Please give the entries again in full and exactly, without any picture.
--- Start of Input records ---
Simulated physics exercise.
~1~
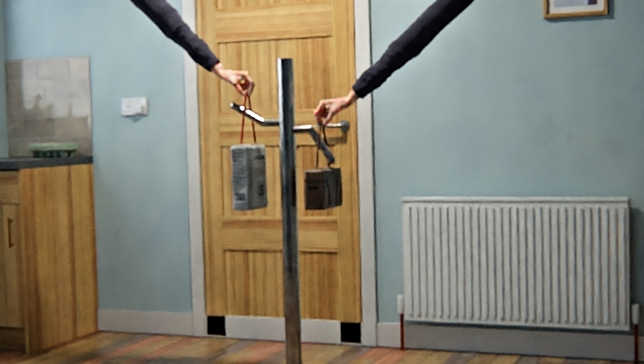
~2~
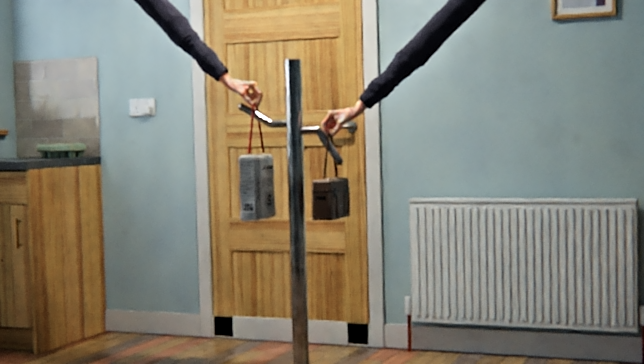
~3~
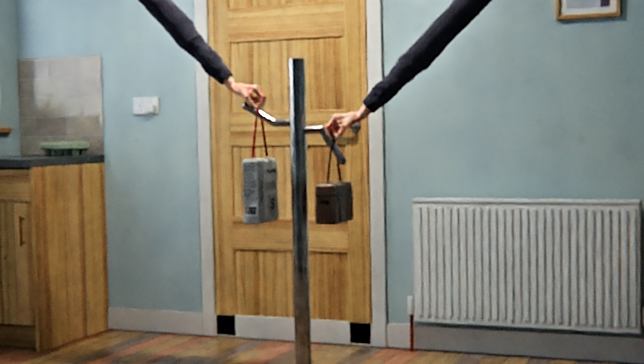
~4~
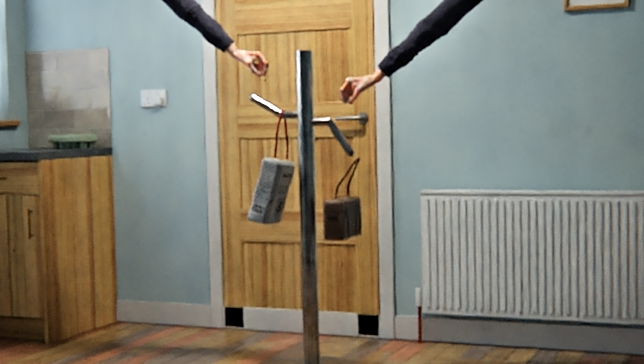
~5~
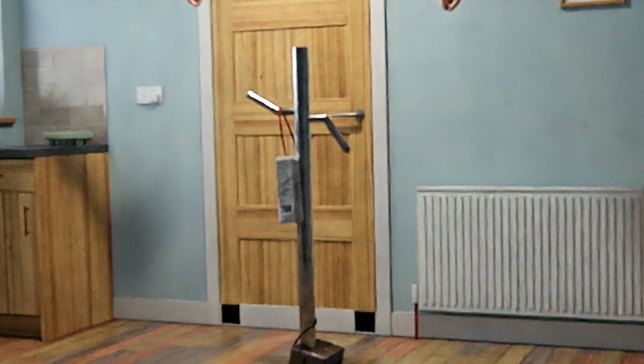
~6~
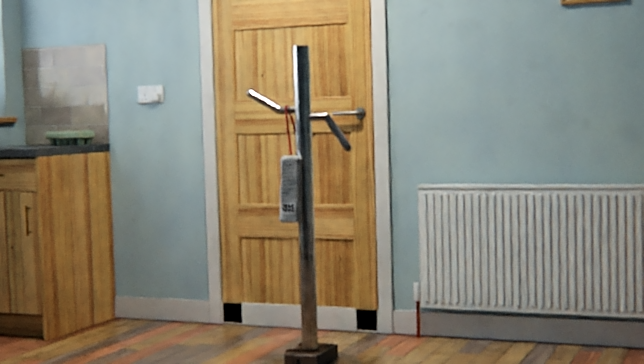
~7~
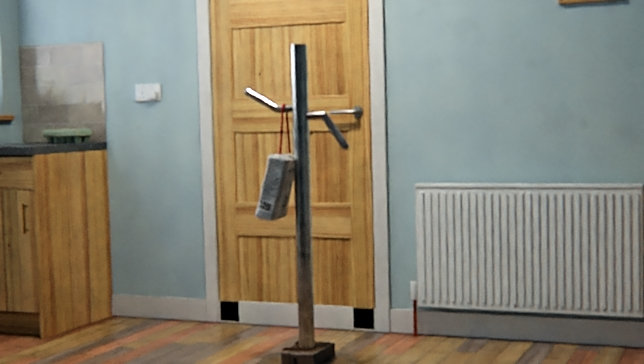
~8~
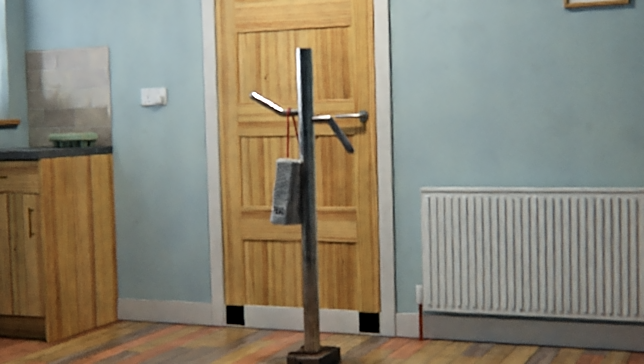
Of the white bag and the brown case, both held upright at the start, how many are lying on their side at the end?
One of them is. The brown case lies on its side on the floor by the foot of the post, while the white bag still hangs from its peg.
A tall metal post with two slanting pegs stands before a wooden door in a pale blue room, seen from the front by a slightly swaying camera, with a wooden cabinet at left and a white radiator at right. Two dark-sleeved arms reach in from above, lowering a white bag on the left and a brown case on the right by their loops. The hands let go and draw back. The case slips off its peg and drops to the floor at the post's foot, while the bag swings gently and stays hanging.
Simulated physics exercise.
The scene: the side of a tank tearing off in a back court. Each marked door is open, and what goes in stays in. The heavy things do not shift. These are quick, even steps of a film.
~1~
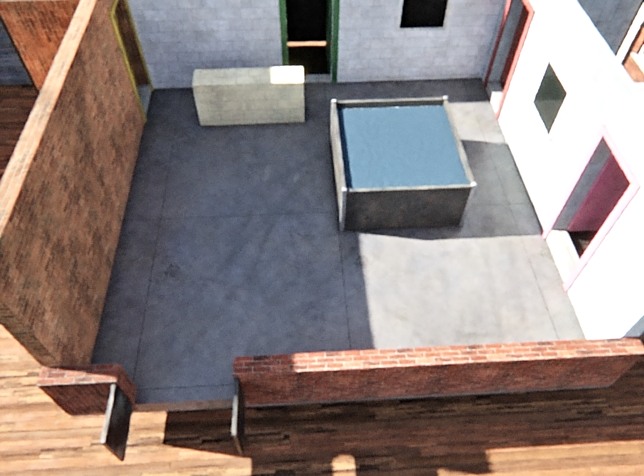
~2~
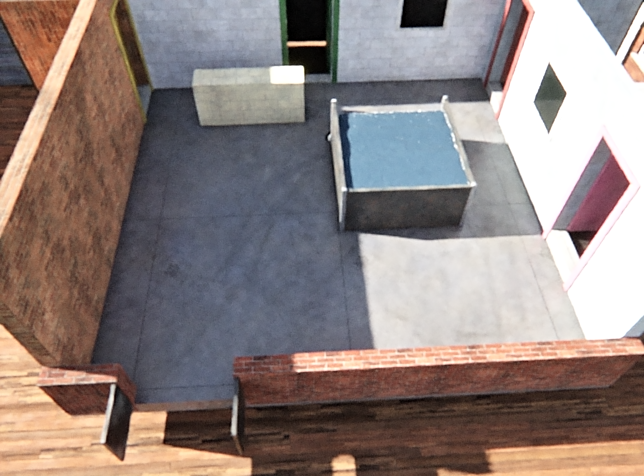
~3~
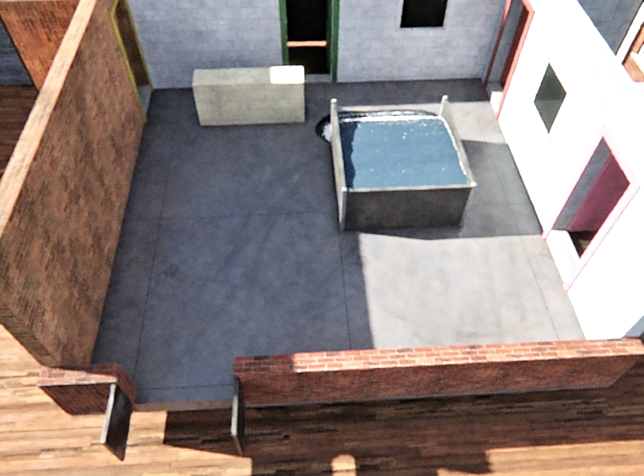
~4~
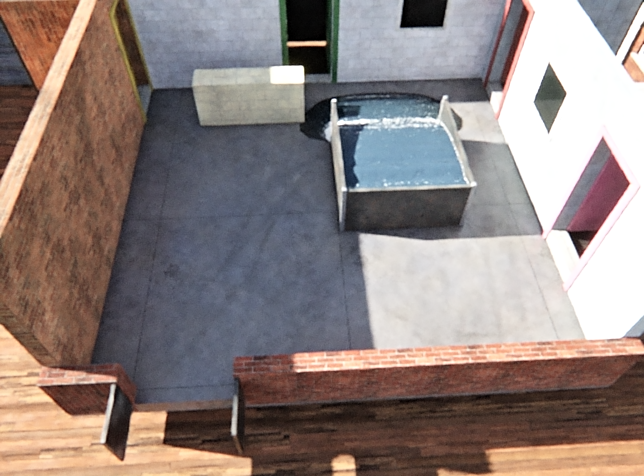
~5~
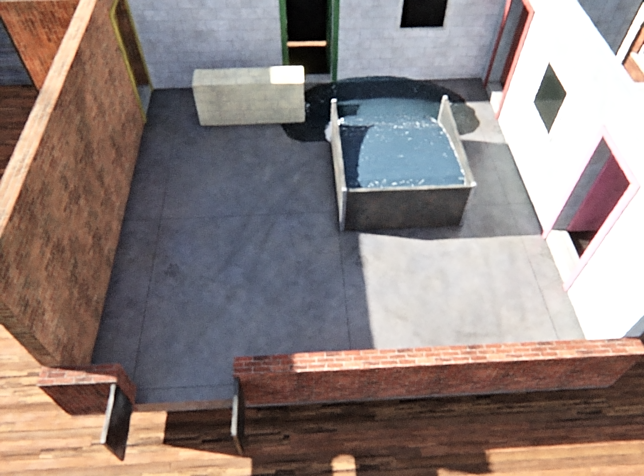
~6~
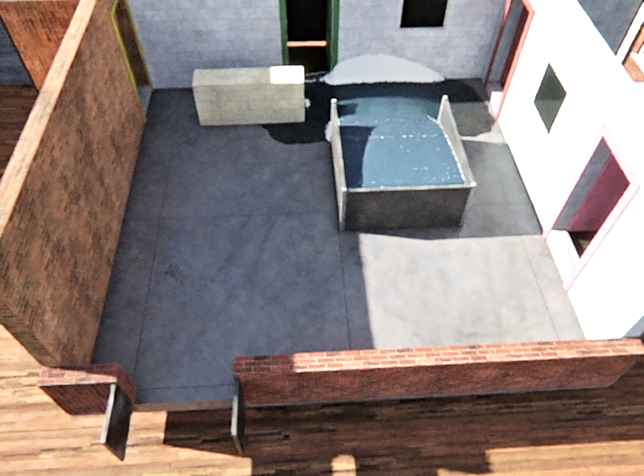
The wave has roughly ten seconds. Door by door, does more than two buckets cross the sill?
One by one: The red door floods; the green door floods; the yellow door floods; the pink door holds within the limit.
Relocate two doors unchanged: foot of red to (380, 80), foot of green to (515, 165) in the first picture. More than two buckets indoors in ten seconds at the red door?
My reading: The red one passes that mark.
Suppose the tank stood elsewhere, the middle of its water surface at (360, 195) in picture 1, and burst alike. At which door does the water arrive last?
It is the door marked pink.
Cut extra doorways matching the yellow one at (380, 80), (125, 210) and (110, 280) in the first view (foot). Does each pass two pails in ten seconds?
In that order: Goes over, holds, holds.
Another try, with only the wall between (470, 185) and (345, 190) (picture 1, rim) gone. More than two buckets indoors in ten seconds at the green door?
Green goes over.
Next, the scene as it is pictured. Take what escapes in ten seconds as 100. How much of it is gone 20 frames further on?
Near 65 in a hundred.
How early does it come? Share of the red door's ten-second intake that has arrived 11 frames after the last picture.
Roughly 30 per cent.
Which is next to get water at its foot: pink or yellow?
I say the one in yellow.
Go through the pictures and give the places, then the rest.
Still water in the open tank at (398, 144), in the first picture.
The front is at (328, 139), out from the gap on the open tank's far side, in the second picture.
The front is at a hidden place, out from the gap on the open tank's far side, in the third picture.
Water pours out on the open tank's far side and has run to a hidden place, in the fourth picture.
Water pours out on the open tank's far side and has run to (320, 86), in the fifth picture.
The front is at a hidden place, out from the gap on the open tank's far side, in the sixth picture.
A moment on, water covers 20 % of the floor; the red door wet at the sill, nothing in, the green door far over two buckets in, the yellow door not reached, the pink door not reached.
Next, water covers 25 % of the floor; the red door over two buckets in, the green door far over two buckets in, the yellow door not reached, the pink door not reached.
Then, water covers 50 % of the floor; the red door far over two buckets in, the green door far over two buckets in, the yellow door over two buckets in, the pink door wet at the sill, nothing in.
Later, water covers 85 % of the floor; the red door far over two buckets in, the green door far over two buckets in, the yellow door far over two buckets in, the pink door wet at the sill, nothing in.
In the end, water covers 95 % of the floor; the red door far over two buckets in, the green door far over two buckets in, the yellow door far over two buckets in, the pink door wet at the sill, nothing in.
--- End of Input records ---
Response to this task
Simulated physics exercise.
~1~
~2~
~3~
~4~
~5~
~6~
~7~
~8~
Of the white bag and the brown case, both held upright at the start, how many are lying on their side at the end?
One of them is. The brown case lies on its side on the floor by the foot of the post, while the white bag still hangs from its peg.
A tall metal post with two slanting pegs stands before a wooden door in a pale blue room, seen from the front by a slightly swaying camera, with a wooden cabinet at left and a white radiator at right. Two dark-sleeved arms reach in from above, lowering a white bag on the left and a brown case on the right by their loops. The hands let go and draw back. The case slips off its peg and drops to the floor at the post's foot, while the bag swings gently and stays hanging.
Simulated physics exercise.
The scene: the side of a tank tearing off in a back court. Each marked door is open, and what goes in stays in. The heavy things do not shift. These are quick, even steps of a film.
~1~
~2~
~3~
~4~
~5~
~6~
The wave has roughly ten seconds. Door by door, does more than two buckets cross the sill?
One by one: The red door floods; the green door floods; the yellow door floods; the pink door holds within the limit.
Relocate two doors unchanged: foot of red to (380, 80), foot of green to (515, 165) in the first picture. More than two buckets indoors in ten seconds at the red door?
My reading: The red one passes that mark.
Suppose the tank stood elsewhere, the middle of its water surface at (360, 195) in picture 1, and burst alike. At which door does the water arrive last?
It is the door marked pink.
Cut extra doorways matching the yellow one at (380, 80), (125, 210) and (110, 280) in the first view (foot). Does each pass two pails in ten seconds?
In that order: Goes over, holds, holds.
Another try, with only the wall between (470, 185) and (345, 190) (picture 1, rim) gone. More than two buckets indoors in ten seconds at the green door?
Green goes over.
Next, the scene as it is pictured. Take what escapes in ten seconds as 100. How much of it is gone 20 frames further on?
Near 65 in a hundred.
How early does it come? Share of the red door's ten-second intake that has arrived 11 frames after the last picture.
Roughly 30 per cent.
Which is next to get water at its foot: pink or yellow?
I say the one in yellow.
Go through the pictures and give the places, then the rest.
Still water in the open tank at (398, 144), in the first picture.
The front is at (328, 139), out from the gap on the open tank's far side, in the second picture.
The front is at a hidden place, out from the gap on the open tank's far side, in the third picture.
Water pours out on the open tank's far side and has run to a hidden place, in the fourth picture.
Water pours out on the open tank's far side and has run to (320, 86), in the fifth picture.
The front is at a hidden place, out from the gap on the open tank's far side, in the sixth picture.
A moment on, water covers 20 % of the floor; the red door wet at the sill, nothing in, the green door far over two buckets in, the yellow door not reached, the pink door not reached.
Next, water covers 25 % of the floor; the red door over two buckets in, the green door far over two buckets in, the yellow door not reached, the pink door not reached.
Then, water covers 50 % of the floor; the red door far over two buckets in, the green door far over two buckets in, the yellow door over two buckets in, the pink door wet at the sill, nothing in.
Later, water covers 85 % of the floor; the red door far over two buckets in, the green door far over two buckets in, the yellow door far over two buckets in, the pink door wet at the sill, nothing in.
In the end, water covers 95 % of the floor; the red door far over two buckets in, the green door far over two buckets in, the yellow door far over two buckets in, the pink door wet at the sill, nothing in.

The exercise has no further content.